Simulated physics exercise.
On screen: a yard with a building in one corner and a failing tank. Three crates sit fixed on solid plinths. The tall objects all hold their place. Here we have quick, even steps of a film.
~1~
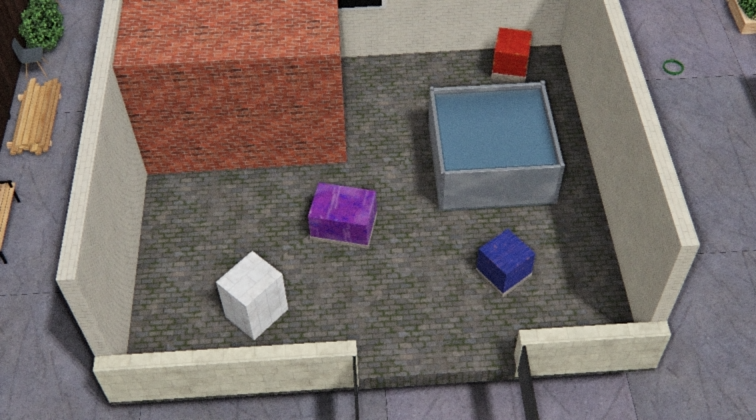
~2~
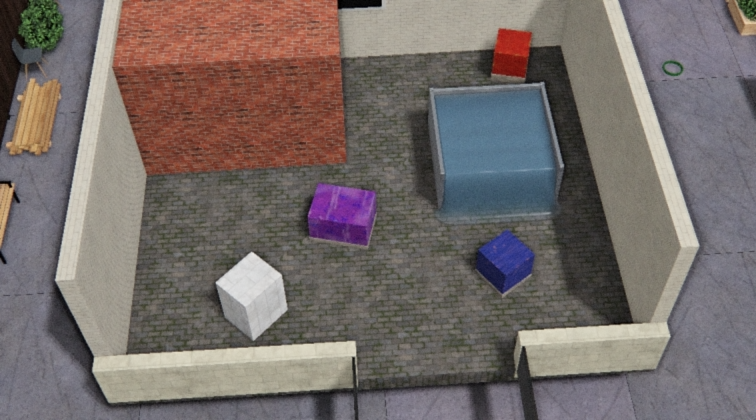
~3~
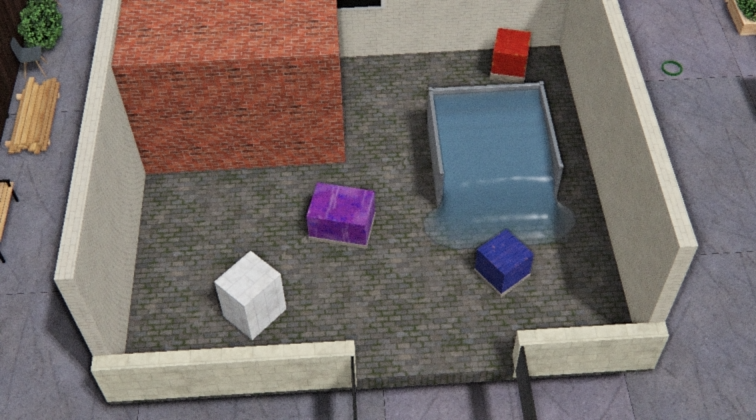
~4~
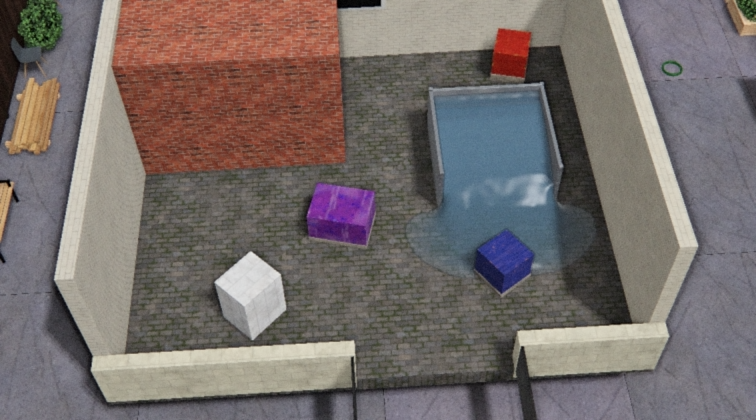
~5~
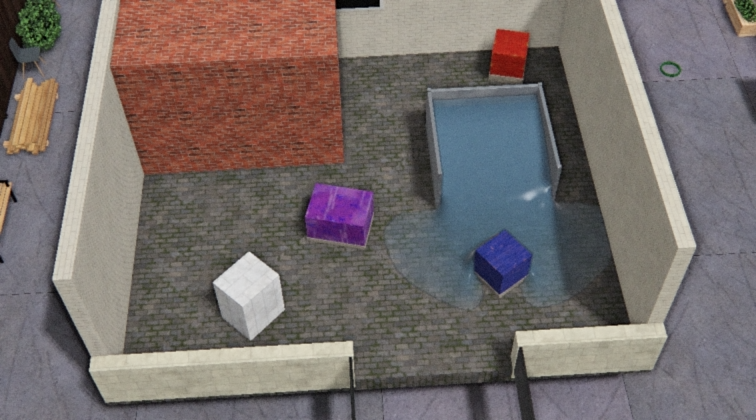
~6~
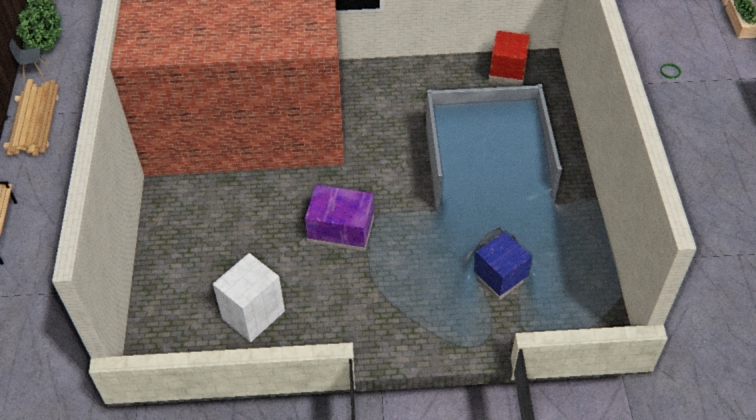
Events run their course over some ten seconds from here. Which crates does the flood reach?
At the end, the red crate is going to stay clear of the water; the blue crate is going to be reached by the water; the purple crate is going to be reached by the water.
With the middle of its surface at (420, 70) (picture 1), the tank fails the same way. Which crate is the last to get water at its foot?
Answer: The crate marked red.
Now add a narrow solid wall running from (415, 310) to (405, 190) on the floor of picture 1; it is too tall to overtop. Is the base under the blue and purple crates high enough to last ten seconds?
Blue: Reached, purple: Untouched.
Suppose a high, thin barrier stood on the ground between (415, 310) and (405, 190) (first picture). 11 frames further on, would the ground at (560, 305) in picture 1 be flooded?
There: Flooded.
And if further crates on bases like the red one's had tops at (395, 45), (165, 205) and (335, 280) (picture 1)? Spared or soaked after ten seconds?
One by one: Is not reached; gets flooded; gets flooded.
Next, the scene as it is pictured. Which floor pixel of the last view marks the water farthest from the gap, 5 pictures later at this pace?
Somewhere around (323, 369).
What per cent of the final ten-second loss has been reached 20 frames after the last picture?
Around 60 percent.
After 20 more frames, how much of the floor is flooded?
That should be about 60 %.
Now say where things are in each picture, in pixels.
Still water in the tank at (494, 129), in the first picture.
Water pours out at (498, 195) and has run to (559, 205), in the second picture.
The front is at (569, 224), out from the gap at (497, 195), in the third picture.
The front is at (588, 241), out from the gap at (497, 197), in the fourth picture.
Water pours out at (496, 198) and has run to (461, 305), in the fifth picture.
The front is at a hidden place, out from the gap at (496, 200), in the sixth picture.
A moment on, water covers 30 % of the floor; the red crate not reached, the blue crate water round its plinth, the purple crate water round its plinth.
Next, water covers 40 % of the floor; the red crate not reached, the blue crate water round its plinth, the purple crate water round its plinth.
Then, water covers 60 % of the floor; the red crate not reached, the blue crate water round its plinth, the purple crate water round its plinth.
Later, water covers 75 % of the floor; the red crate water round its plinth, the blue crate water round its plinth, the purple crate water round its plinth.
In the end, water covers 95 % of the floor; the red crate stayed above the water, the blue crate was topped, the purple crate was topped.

■ TO BE DONE ■
Each line of the material must be retyped exactly, except that images are omitted.

■ THE REPLY ■
Simulated physics exercise.
On screen: a yard with a building in one corner and a failing tank. Three crates sit fixed on solid plinths. The tall objects all hold their place. Here we have quick, even steps of a film.
~1~
~2~
~3~
~4~
~5~
~6~
Events run their course over some ten seconds from here. Which crates does the flood reach?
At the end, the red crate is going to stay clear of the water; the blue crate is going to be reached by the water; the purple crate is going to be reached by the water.
With the middle of its surface at (420, 70) (picture 1), the tank fails the same way. Which crate is the last to get water at its foot?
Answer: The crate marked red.
Now add a narrow solid wall running from (415, 310) to (405, 190) on the floor of picture 1; it is too tall to overtop. Is the base under the blue and purple crates high enough to last ten seconds?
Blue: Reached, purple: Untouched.
Suppose a high, thin barrier stood on the ground between (415, 310) and (405, 190) (first picture). 11 frames further on, would the ground at (560, 305) in picture 1 be flooded?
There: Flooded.
And if further crates on bases like the red one's had tops at (395, 45), (165, 205) and (335, 280) (picture 1)? Spared or soaked after ten seconds?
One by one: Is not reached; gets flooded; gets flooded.
Next, the scene as it is pictured. Which floor pixel of the last view marks the water farthest from the gap, 5 pictures later at this pace?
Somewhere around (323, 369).
What per cent of the final ten-second loss has been reached 20 frames after the last picture?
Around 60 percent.
After 20 more frames, how much of the floor is flooded?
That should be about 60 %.
Now say where things are in each picture, in pixels.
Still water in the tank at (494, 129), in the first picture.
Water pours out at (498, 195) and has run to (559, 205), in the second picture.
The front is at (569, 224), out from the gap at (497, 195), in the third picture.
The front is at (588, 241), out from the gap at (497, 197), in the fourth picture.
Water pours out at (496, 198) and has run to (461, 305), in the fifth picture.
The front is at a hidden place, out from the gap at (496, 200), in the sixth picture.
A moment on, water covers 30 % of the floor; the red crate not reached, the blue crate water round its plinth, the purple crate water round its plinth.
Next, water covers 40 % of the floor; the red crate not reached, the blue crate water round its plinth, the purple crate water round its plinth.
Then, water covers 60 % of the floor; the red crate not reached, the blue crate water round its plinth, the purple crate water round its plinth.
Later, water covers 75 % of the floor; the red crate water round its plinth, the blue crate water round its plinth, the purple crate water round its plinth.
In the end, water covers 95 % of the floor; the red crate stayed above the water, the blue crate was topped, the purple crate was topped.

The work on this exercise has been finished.